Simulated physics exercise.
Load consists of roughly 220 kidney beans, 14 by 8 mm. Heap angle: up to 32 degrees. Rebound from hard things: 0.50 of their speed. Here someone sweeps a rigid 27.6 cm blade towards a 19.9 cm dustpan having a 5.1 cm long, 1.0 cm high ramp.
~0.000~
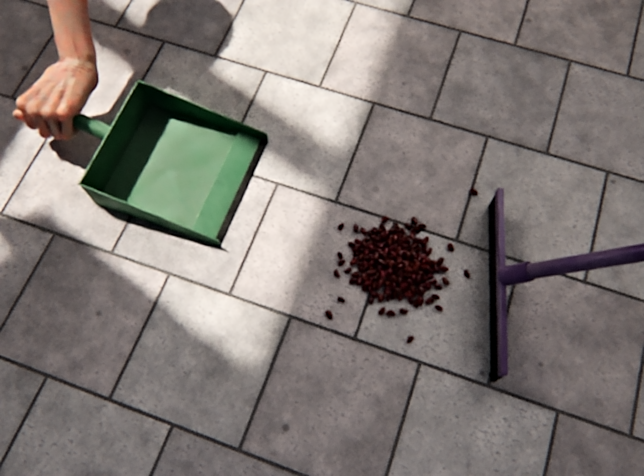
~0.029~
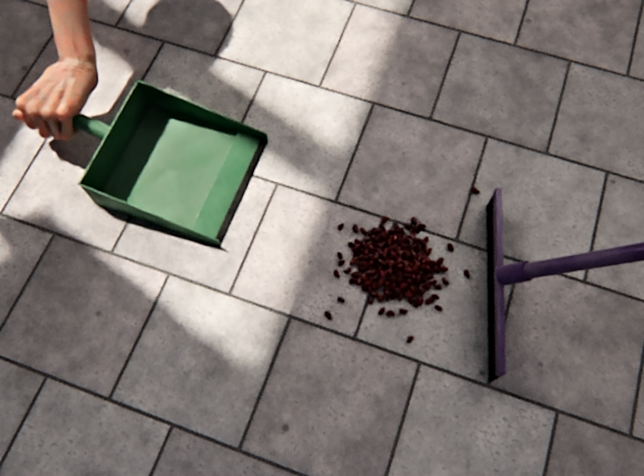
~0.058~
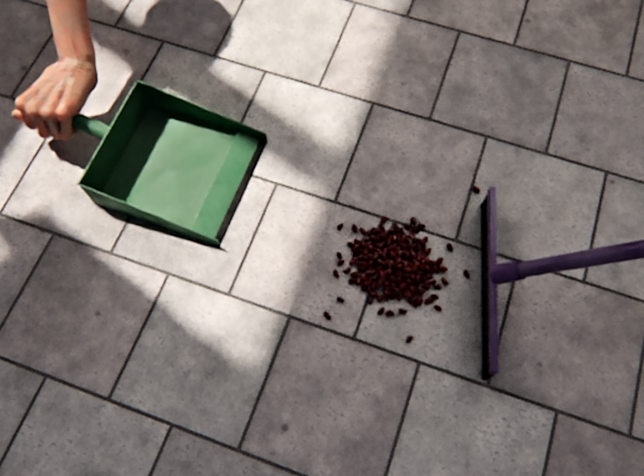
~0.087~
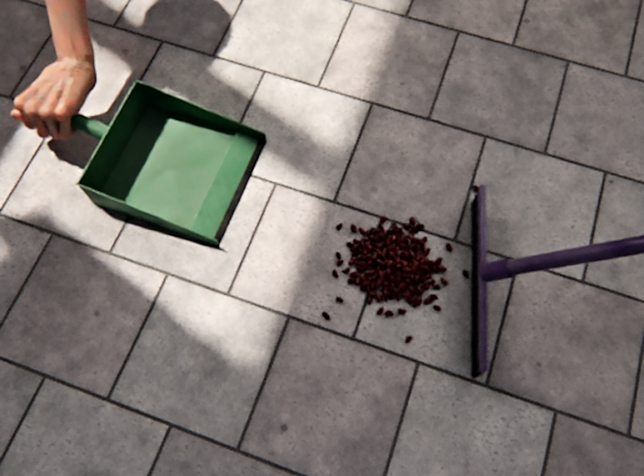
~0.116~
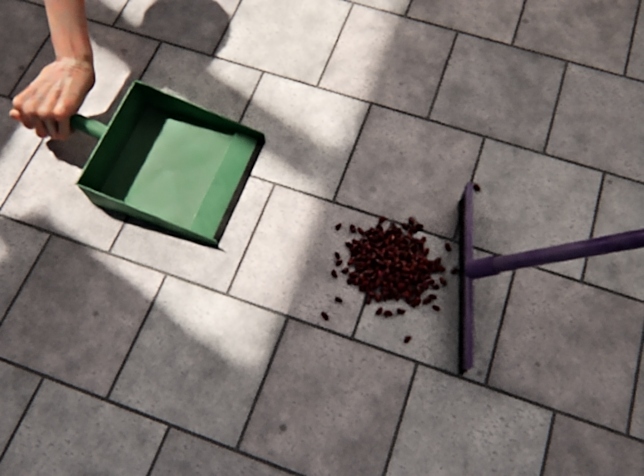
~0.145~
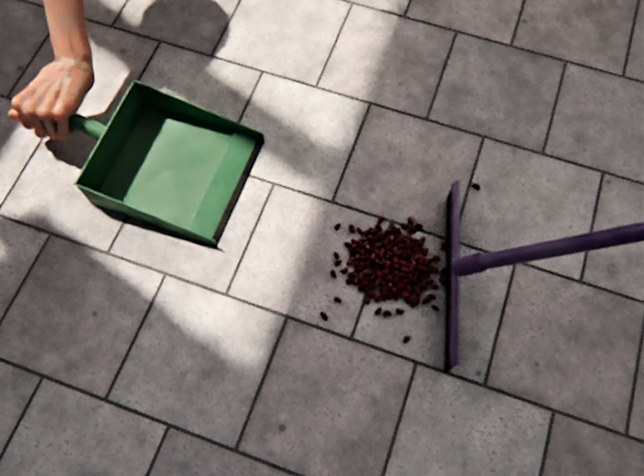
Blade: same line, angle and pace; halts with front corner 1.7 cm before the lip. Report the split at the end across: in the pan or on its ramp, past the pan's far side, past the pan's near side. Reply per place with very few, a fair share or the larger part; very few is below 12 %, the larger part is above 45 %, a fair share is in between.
Pan: A fair share; far side: Very few; near side: A fair share.
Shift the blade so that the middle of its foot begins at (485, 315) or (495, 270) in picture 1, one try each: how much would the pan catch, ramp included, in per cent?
25 and 15 per cent, roughly.
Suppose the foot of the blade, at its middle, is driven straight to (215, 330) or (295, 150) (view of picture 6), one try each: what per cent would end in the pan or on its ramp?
Some 5 and 5 per cent.
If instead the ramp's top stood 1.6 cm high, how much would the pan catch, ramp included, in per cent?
Estimate with the new ramp: Some 15 in a hundred.
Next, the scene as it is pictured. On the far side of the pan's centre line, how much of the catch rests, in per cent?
Something like 10 per cent of the catch.
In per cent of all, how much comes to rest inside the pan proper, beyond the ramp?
Estimate: About 0 %.
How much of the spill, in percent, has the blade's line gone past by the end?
About 0 percent.
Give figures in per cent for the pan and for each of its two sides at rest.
The pan holds 20 per cent at the end, the far side 0 per cent and the near side 40 per cent.
Then, at 0.38 s, middle of the blade 20 cm from the lip; 0 % over the lip, far side 0 %, near side 20 %.
After 0.54 s, middle of the blade 10 cm from the lip; 0 % over the lip, far side 0 %, near side 35 %.
After 0.82 s, middle of the blade 5 cm from the lip; 20 % over the lip, far side 0 %, near side 40 %.
At rest (2.7 s), pan 20 %, far side 0 %, near side 40 %, in front of the lip or behind the blade 40 %.
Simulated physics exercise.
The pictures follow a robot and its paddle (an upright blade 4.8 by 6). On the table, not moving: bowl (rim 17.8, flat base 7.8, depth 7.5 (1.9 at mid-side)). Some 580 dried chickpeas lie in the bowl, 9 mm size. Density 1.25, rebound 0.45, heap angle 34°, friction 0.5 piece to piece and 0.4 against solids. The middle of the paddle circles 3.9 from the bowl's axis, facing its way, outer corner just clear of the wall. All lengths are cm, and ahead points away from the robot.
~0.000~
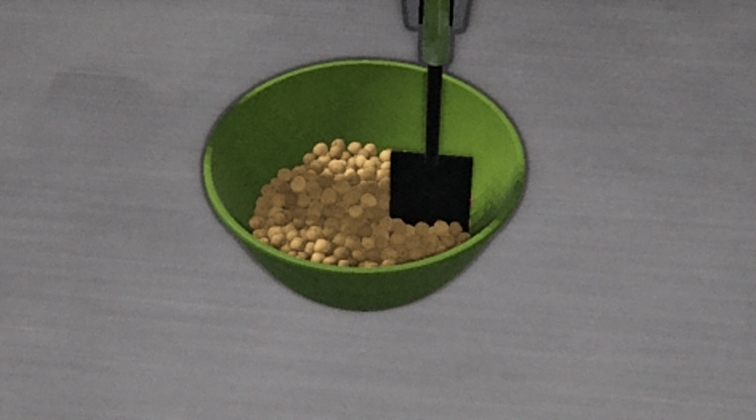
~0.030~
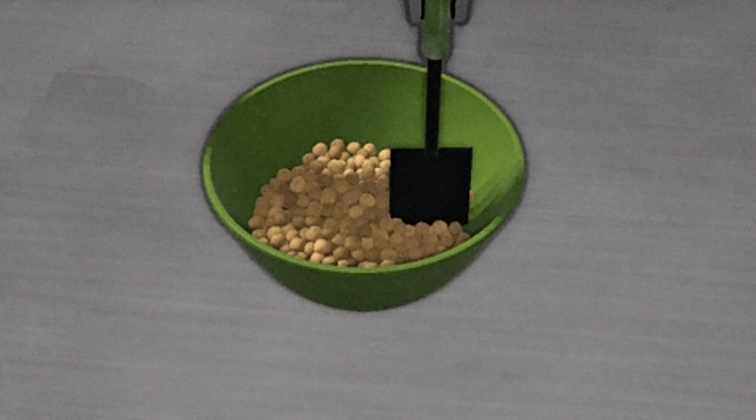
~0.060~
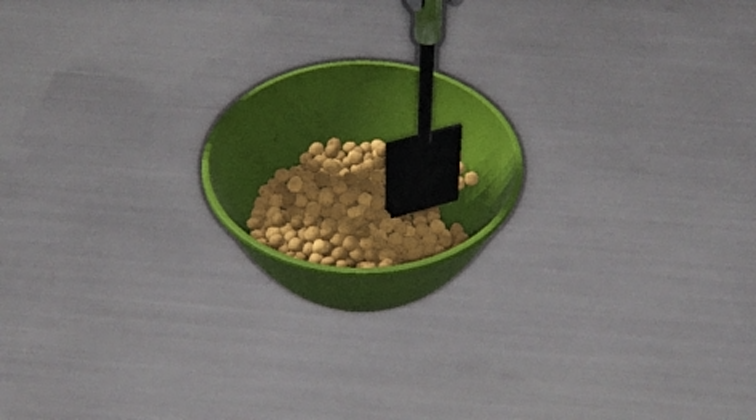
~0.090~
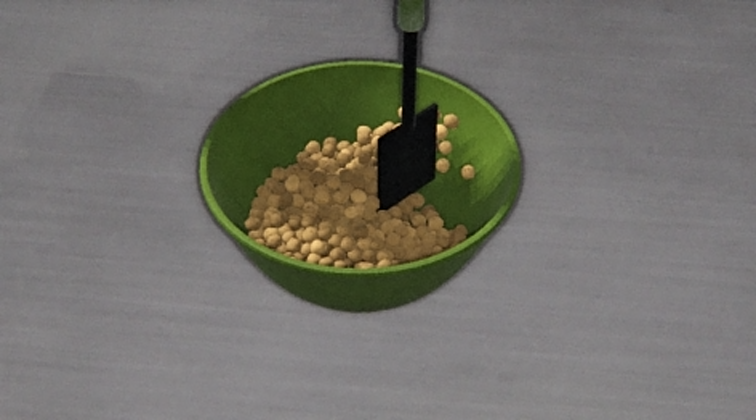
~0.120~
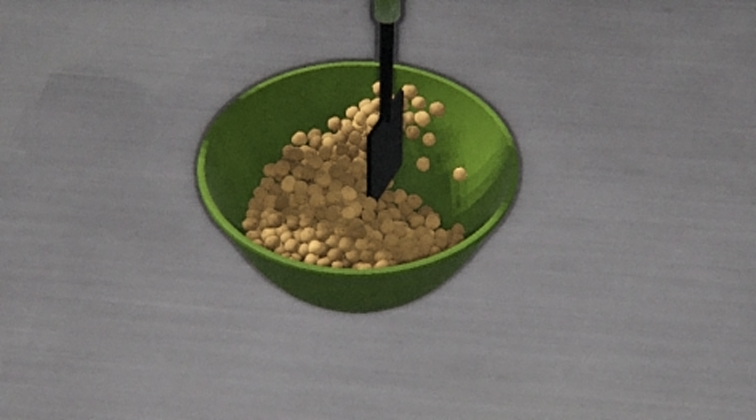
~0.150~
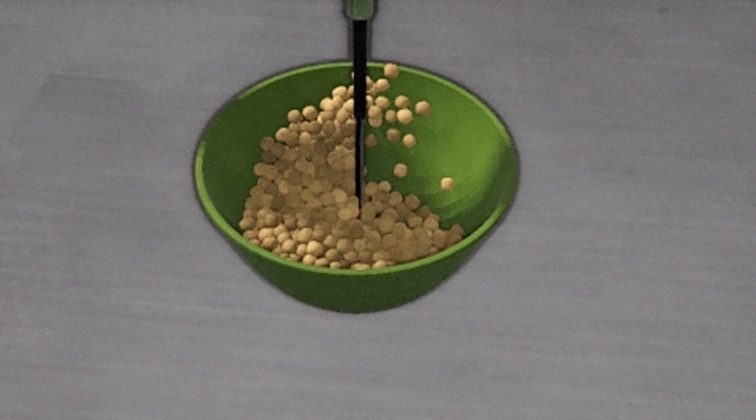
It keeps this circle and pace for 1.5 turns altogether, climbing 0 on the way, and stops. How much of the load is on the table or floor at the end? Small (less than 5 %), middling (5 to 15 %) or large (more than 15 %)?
Share on the table or floor: Middling (5 to 15 %).
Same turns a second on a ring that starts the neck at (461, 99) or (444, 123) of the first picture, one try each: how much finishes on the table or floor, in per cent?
About 0 and 5 per cent.
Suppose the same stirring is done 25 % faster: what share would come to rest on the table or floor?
Then about 15 per cent.
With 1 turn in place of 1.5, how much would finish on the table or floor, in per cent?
In that case some 5 per cent.
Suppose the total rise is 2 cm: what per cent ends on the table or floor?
Some 0 per cent.
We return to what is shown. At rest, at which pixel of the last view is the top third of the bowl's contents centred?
Near (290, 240).
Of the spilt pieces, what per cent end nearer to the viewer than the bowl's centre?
Roughly 50 per cent.
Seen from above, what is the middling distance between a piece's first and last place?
Roughly 8 cm.
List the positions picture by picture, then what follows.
Paddle neck at (433, 135), 0° round; upper third of the load around (356, 215), from x 260 to 470, top at y 145; 576 in the bowl, in the first frame.
Paddle neck at (432, 129), 8° round; upper third of the load around (361, 213), from x 255 to 470, top at y 145, in the second frame.
Paddle neck at (425, 114), 29° round; upper third of the load around (360, 201), from x 255 to 470, top at y 140, in the third frame.
Paddle neck at (409, 101), 50° round; upper third of the load around (359, 190), from x 255 to 470, top at y 115, in the fourth frame.
Paddle neck at (386, 93), 72° round; upper third of the load around (346, 173), from x 250 to 460, top at y 90, in the fifth frame.
Paddle neck at (360, 90), 94° round; upper third of the load around (324, 171), from x 250 to 455, top at y 70; 576 in the bowl, in the sixth frame.
By 0.39 s, 266° round, highest piece 10 above the table; 561 in the bowl, 2 on the table or floor, 13 in flight or on the tool.
By 0.63 s, 79° round, highest piece 10 above the table; 532 in the bowl, 33 on the table or floor, 11 in flight or on the tool.
By 0.95 s, 180° round, highest piece 7 above the table; 519 in the bowl, 56 on the table or floor, 1 in flight or on the tool.
By 1.65 s, 180° round, highest piece 7 above the table; 519 in the bowl, 57 on the table or floor.
Final count, 519 in the bowl, 57 on the table or floor. That is 10 % on the table or floor.
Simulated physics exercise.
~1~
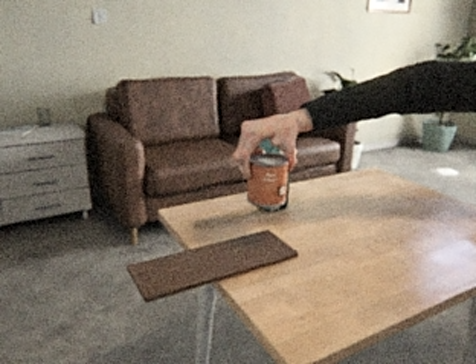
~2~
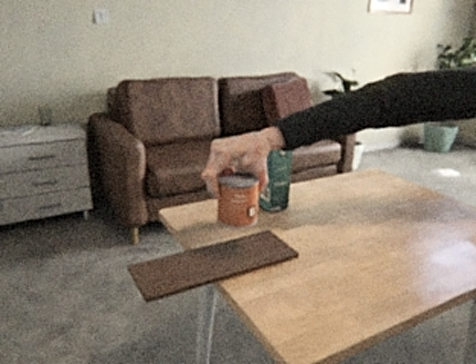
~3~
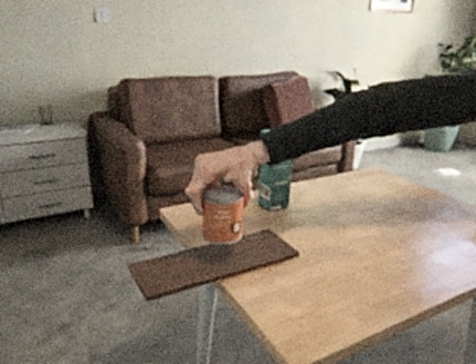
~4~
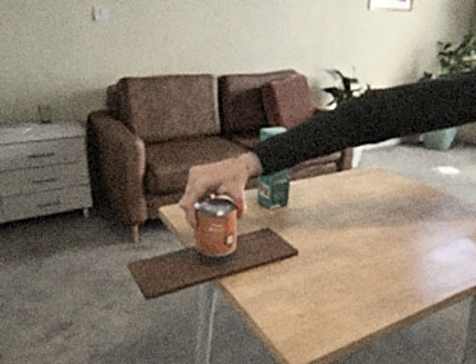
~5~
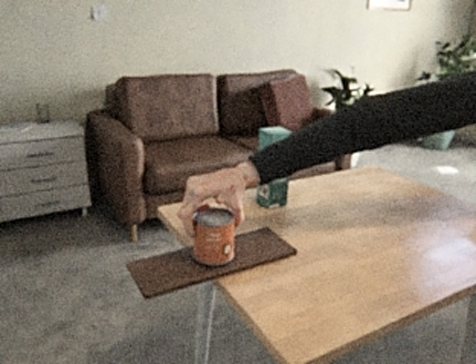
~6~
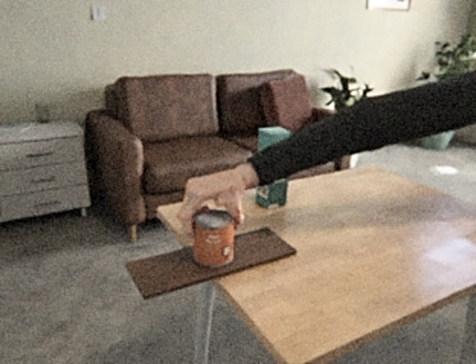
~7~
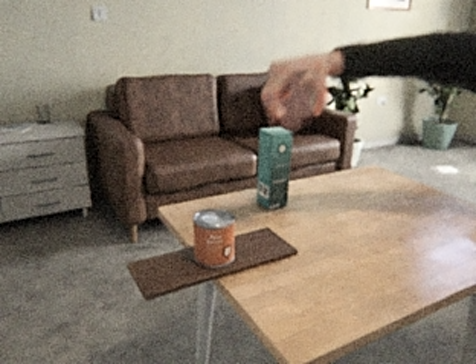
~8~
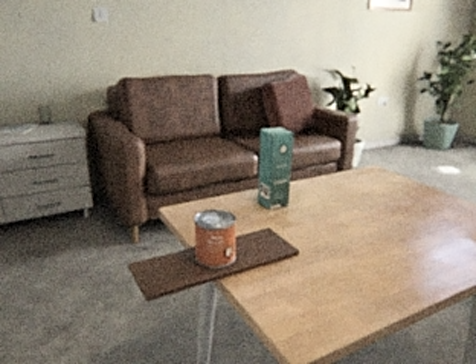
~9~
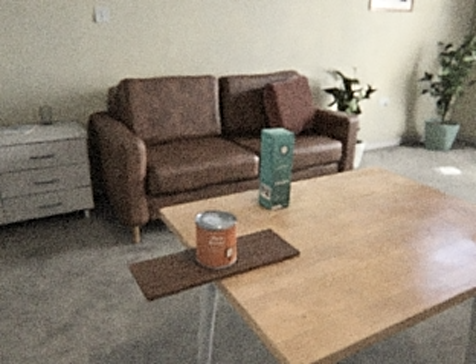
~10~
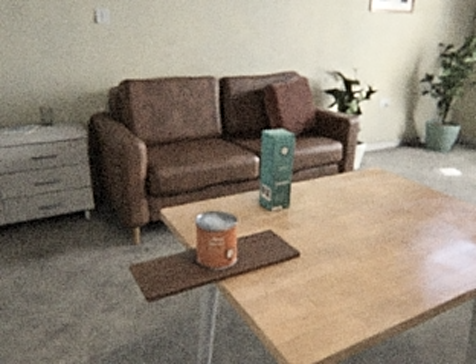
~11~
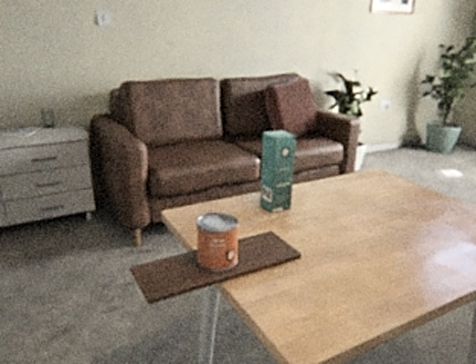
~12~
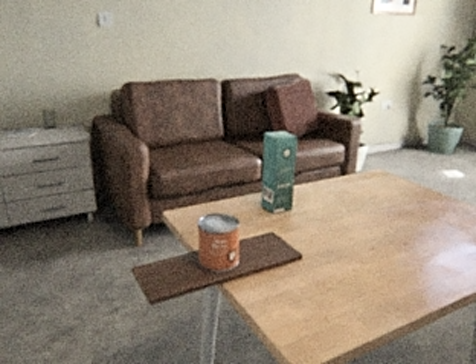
In a living room, a hand moving an orange tin onto a brown plank overhanging a table, then withdrawing as the plank holds.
----
### WHAT IS REQUIRED:
Give every line above again exactly, with no pictures.

### FINISHED EXERCISE:
Simulated physics exercise.
Load consists of roughly 220 kidney beans, 14 by 8 mm. Heap angle: up to 32 degrees. Rebound from hard things: 0.50 of their speed. Here someone sweeps a rigid 27.6 cm blade towards a 19.9 cm dustpan having a 5.1 cm long, 1.0 cm high ramp.
~0.000~
~0.029~
~0.058~
~0.087~
~0.116~
~0.145~
Blade: same line, angle and pace; halts with front corner 1.7 cm before the lip. Report the split at the end across: in the pan or on its ramp, past the pan's far side, past the pan's near side. Reply per place with very few, a fair share or the larger part; very few is below 12 %, the larger part is above 45 %, a fair share is in between.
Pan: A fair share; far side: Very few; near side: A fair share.
Shift the blade so that the middle of its foot begins at (485, 315) or (495, 270) in picture 1, one try each: how much would the pan catch, ramp included, in per cent?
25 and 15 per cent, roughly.
Suppose the foot of the blade, at its middle, is driven straight to (215, 330) or (295, 150) (view of picture 6), one try each: what per cent would end in the pan or on its ramp?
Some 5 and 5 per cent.
If instead the ramp's top stood 1.6 cm high, how much would the pan catch, ramp included, in per cent?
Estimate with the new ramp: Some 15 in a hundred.
Next, the scene as it is pictured. On the far side of the pan's centre line, how much of the catch rests, in per cent?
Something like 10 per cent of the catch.
In per cent of all, how much comes to rest inside the pan proper, beyond the ramp?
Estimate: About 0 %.
How much of the spill, in percent, has the blade's line gone past by the end?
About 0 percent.
Give figures in per cent for the pan and for each of its two sides at rest.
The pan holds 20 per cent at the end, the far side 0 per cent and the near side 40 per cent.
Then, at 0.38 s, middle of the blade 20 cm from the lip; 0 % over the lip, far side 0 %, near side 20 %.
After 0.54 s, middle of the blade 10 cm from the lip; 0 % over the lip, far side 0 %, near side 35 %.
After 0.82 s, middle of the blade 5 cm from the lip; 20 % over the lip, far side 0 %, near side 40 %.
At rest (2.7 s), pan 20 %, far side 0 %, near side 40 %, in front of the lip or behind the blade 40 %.
Simulated physics exercise.
The pictures follow a robot and its paddle (an upright blade 4.8 by 6). On the table, not moving: bowl (rim 17.8, flat base 7.8, depth 7.5 (1.9 at mid-side)). Some 580 dried chickpeas lie in the bowl, 9 mm size. Density 1.25, rebound 0.45, heap angle 34°, friction 0.5 piece to piece and 0.4 against solids. The middle of the paddle circles 3.9 from the bowl's axis, facing its way, outer corner just clear of the wall. All lengths are cm, and ahead points away from the robot.
~0.000~
~0.030~
~0.060~
~0.090~
~0.120~
~0.150~
It keeps this circle and pace for 1.5 turns altogether, climbing 0 on the way, and stops. How much of the load is on the table or floor at the end? Small (less than 5 %), middling (5 to 15 %) or large (more than 15 %)?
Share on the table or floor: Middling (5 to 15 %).
Same turns a second on a ring that starts the neck at (461, 99) or (444, 123) of the first picture, one try each: how much finishes on the table or floor, in per cent?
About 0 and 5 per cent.
Suppose the same stirring is done 25 % faster: what share would come to rest on the table or floor?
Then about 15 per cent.
With 1 turn in place of 1.5, how much would finish on the table or floor, in per cent?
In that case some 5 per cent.
Suppose the total rise is 2 cm: what per cent ends on the table or floor?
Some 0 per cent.
We return to what is shown. At rest, at which pixel of the last view is the top third of the bowl's contents centred?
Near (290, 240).
Of the spilt pieces, what per cent end nearer to the viewer than the bowl's centre?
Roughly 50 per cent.
Seen from above, what is the middling distance between a piece's first and last place?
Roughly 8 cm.
List the positions picture by picture, then what follows.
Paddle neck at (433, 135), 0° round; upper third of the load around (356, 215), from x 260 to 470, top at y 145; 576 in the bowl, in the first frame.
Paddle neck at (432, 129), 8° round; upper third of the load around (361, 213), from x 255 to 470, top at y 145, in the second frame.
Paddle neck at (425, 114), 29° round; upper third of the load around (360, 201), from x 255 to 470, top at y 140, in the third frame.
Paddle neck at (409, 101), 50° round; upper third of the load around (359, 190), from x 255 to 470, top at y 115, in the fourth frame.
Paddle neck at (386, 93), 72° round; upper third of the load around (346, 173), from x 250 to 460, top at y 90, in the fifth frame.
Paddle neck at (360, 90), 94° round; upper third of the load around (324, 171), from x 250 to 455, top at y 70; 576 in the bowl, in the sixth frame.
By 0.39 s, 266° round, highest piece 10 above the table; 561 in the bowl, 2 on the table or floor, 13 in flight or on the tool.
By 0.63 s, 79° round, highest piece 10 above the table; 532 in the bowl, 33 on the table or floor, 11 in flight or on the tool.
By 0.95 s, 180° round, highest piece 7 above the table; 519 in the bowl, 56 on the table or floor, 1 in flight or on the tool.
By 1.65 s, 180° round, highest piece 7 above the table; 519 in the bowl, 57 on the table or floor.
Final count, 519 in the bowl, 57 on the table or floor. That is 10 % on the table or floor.
Simulated physics exercise.
~1~
~2~
~3~
~4~
~5~
~6~
~7~
~8~
~9~
~10~
~11~
~12~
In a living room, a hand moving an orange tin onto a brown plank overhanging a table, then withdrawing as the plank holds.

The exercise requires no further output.